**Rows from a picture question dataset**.
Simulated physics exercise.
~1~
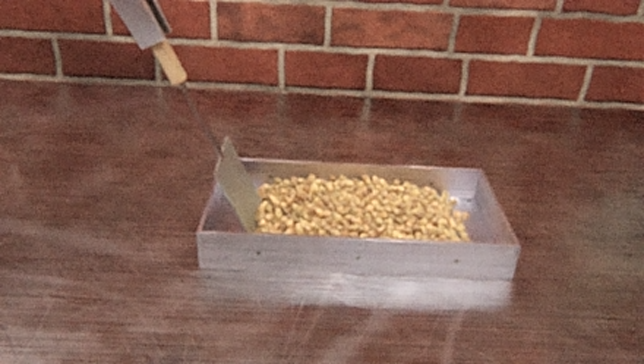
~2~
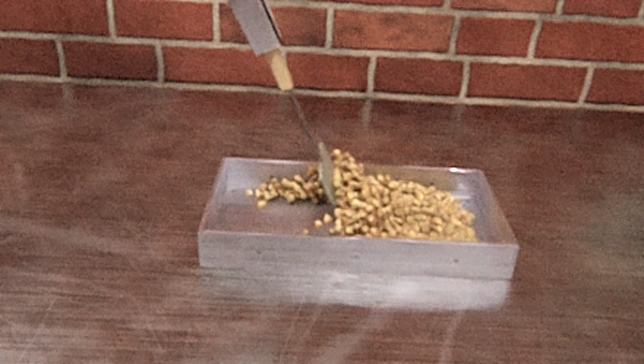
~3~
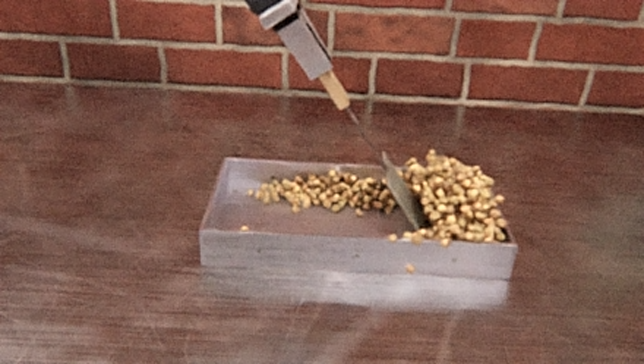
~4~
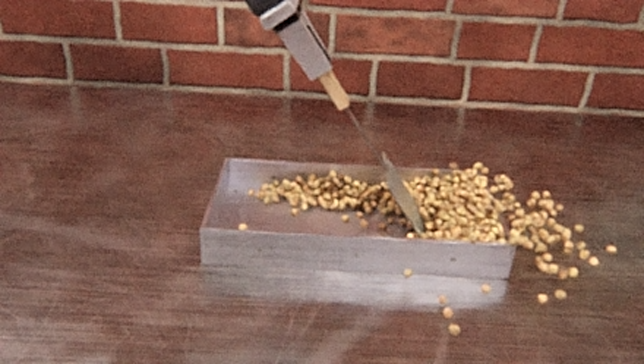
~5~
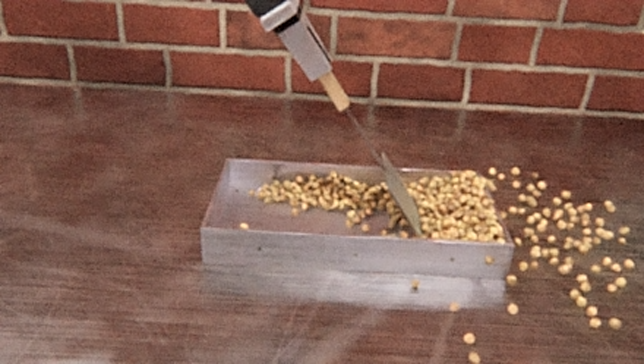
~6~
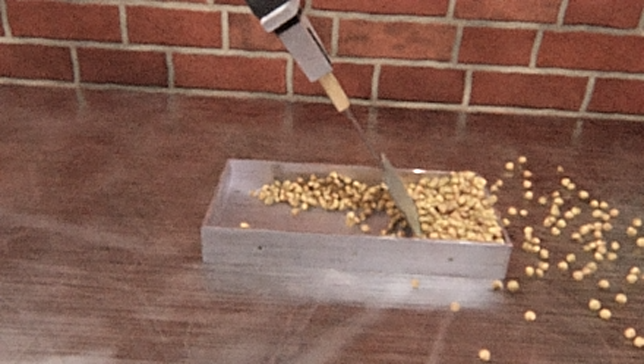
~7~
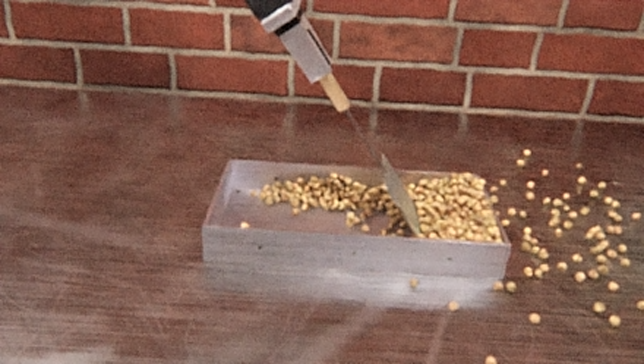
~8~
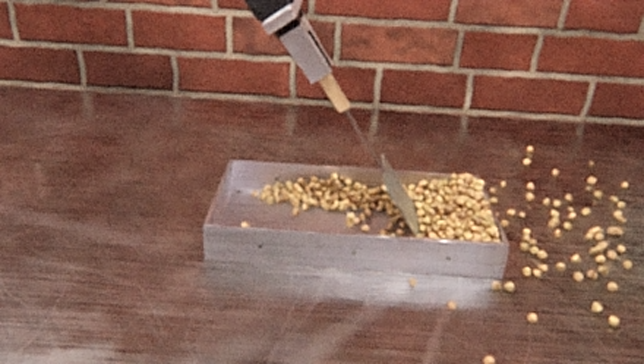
On a dark, brownish tabletop in front of a red brick wall, a shallow metal roasting tin holds a spread layer of dried chickpeas. A robotic arm holding a turner by its wooden handle starts with the blade at the left end of the tin. It sweeps the blade to the right, pushing many of the chickpeas into a tall heap against the right end. The blade stops, and the heap slumps over the rim, spilling chickpeas that roll across the table. At the end, the turner rests still among the chickpeas, most remaining in the tin and a scattering lying to its right.
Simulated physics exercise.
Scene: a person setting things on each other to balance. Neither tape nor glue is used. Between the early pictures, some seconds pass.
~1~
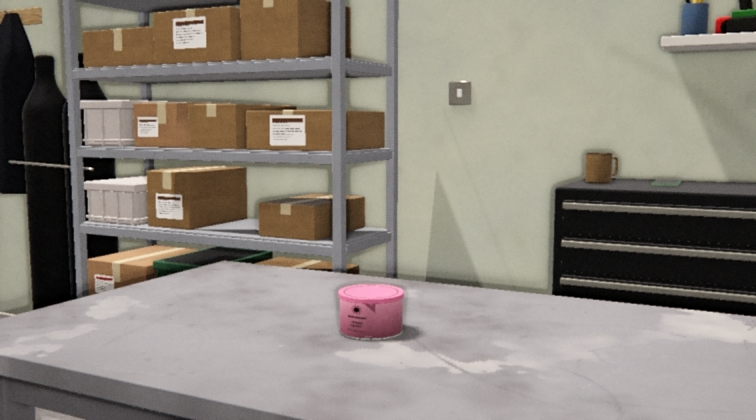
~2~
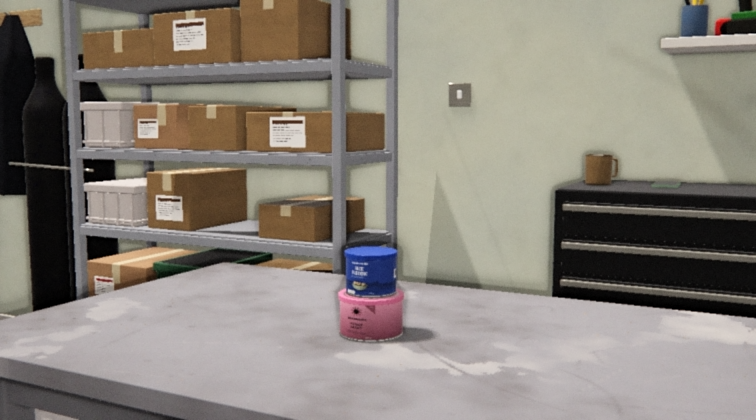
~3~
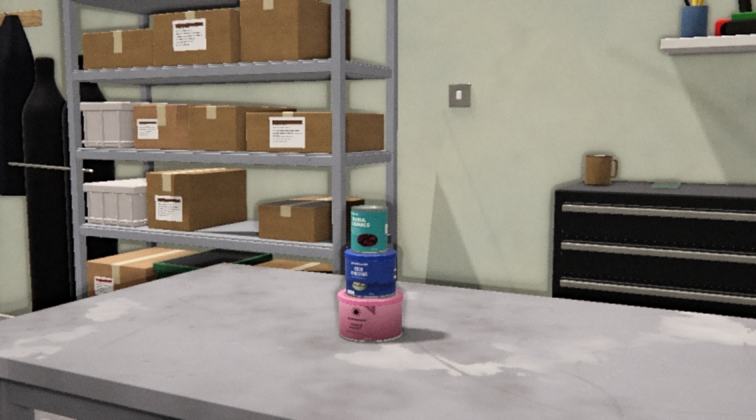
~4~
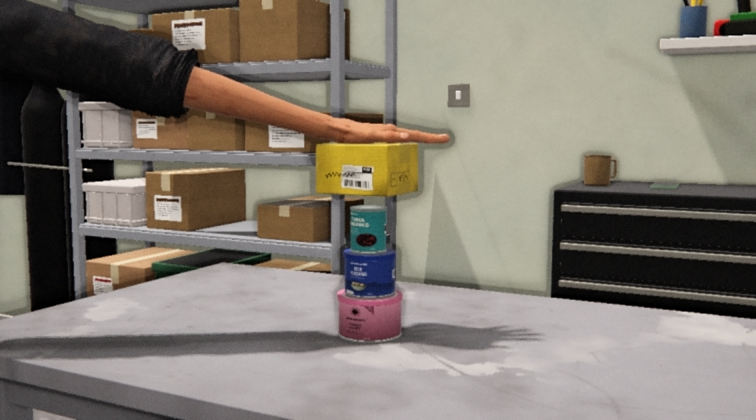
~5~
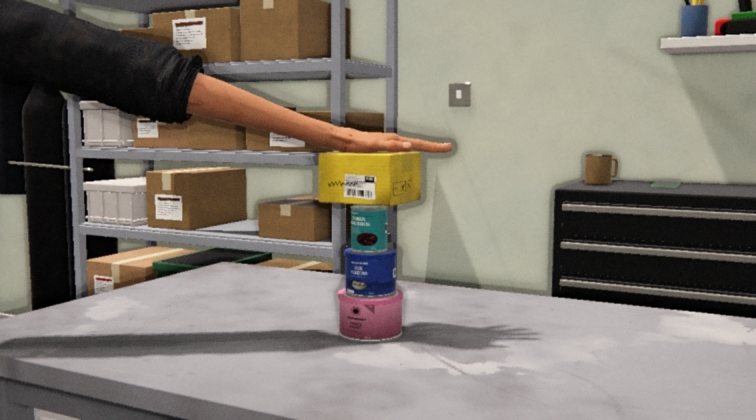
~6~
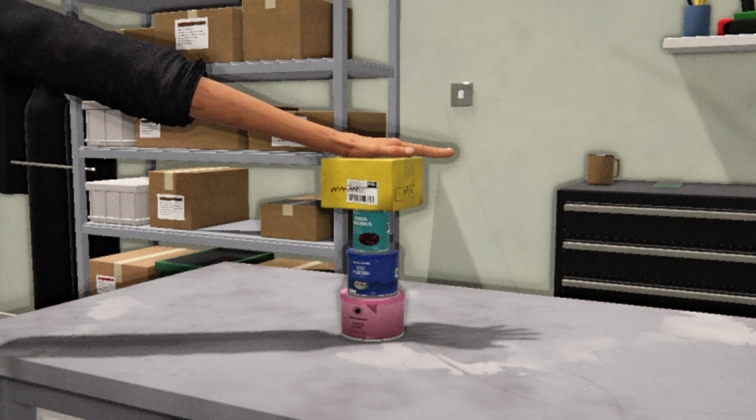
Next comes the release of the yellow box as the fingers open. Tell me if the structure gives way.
Well, the stack stays in one piece.
Then, 0.20 s past the last view, nothing moves.
Then, 0.30 s past the last view, yellow box resting near (373, 183).
Finally, all 4 still in place. Final places as the last picture's camera would see them, yellow box near (373, 183). The pile stays up.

**Written problem**. Find the line that contains "Next comes the". Repeat it and every line after it, exactly as written, up to and including the last line of the records above.

**Response to the task**.
Next comes the release of the yellow box as the fingers open. Tell me if the structure gives way.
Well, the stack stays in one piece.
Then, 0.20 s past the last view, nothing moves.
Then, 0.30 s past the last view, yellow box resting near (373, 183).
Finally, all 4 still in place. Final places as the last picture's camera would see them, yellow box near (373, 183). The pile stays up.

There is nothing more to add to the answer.